*Goal:*
Each record below should appear again exactly as written.

++++ Data supplied

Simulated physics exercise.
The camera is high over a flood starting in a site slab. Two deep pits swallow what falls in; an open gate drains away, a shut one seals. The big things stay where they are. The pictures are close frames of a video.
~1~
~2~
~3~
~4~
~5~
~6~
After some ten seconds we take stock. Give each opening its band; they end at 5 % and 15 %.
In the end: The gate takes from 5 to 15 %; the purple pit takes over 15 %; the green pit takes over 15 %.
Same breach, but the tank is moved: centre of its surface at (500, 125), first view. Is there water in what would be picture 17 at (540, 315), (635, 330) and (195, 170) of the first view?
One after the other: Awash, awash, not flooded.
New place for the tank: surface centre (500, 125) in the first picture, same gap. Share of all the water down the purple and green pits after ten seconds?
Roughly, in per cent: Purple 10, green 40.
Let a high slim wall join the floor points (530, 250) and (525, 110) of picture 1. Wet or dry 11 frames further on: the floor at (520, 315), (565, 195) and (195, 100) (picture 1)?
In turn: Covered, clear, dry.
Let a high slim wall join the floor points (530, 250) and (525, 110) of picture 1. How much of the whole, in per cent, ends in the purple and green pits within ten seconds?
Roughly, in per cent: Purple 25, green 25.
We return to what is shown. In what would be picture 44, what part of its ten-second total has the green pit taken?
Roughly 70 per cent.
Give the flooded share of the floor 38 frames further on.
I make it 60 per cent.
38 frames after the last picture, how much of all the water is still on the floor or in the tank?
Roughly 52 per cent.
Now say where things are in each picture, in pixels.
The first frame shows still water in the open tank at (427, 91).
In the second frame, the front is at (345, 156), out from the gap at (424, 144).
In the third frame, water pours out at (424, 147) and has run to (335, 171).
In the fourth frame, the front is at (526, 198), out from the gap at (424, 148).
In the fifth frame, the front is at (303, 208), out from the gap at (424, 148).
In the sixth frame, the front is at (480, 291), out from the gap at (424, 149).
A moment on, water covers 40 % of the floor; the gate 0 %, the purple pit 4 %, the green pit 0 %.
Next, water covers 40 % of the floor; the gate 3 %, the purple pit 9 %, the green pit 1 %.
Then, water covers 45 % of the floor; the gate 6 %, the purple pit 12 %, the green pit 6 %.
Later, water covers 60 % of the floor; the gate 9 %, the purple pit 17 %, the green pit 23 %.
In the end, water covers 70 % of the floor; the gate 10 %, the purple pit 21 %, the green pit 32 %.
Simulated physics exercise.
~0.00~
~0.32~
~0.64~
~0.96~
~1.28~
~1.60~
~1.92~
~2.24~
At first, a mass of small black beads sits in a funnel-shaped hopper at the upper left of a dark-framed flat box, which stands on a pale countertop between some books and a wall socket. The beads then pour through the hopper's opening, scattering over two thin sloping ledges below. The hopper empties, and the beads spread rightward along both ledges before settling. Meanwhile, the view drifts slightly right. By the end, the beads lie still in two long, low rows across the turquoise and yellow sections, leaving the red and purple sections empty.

++++++++

*The output:*
Simulated physics exercise.
The camera is high over a flood starting in a site slab. Two deep pits swallow what falls in; an open gate drains away, a shut one seals. The big things stay where they are. The pictures are close frames of a video.
~1~
~2~
~3~
~4~
~5~
~6~
After some ten seconds we take stock. Give each opening its band; they end at 5 % and 15 %.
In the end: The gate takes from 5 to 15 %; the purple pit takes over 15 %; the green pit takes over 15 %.
Same breach, but the tank is moved: centre of its surface at (500, 125), first view. Is there water in what would be picture 17 at (540, 315), (635, 330) and (195, 170) of the first view?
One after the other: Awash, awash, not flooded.
New place for the tank: surface centre (500, 125) in the first picture, same gap. Share of all the water down the purple and green pits after ten seconds?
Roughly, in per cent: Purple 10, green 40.
Let a high slim wall join the floor points (530, 250) and (525, 110) of picture 1. Wet or dry 11 frames further on: the floor at (520, 315), (565, 195) and (195, 100) (picture 1)?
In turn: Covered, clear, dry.
Let a high slim wall join the floor points (530, 250) and (525, 110) of picture 1. How much of the whole, in per cent, ends in the purple and green pits within ten seconds?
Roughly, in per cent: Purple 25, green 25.
We return to what is shown. In what would be picture 44, what part of its ten-second total has the green pit taken?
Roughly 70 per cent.
Give the flooded share of the floor 38 frames further on.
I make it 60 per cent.
38 frames after the last picture, how much of all the water is still on the floor or in the tank?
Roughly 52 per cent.
Now say where things are in each picture, in pixels.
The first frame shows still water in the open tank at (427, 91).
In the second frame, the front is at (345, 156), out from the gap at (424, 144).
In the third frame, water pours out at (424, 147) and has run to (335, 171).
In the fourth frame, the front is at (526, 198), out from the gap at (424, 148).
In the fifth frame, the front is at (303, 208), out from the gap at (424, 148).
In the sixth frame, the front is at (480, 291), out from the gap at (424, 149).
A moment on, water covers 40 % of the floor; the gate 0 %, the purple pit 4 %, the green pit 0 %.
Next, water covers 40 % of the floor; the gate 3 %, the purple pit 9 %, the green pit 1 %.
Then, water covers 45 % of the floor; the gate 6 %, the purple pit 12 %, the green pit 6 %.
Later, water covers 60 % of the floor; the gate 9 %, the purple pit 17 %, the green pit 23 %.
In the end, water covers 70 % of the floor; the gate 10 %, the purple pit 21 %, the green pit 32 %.
Simulated physics exercise.
~0.00~
~0.32~
~0.64~
~0.96~
~1.28~
~1.60~
~1.92~
~2.24~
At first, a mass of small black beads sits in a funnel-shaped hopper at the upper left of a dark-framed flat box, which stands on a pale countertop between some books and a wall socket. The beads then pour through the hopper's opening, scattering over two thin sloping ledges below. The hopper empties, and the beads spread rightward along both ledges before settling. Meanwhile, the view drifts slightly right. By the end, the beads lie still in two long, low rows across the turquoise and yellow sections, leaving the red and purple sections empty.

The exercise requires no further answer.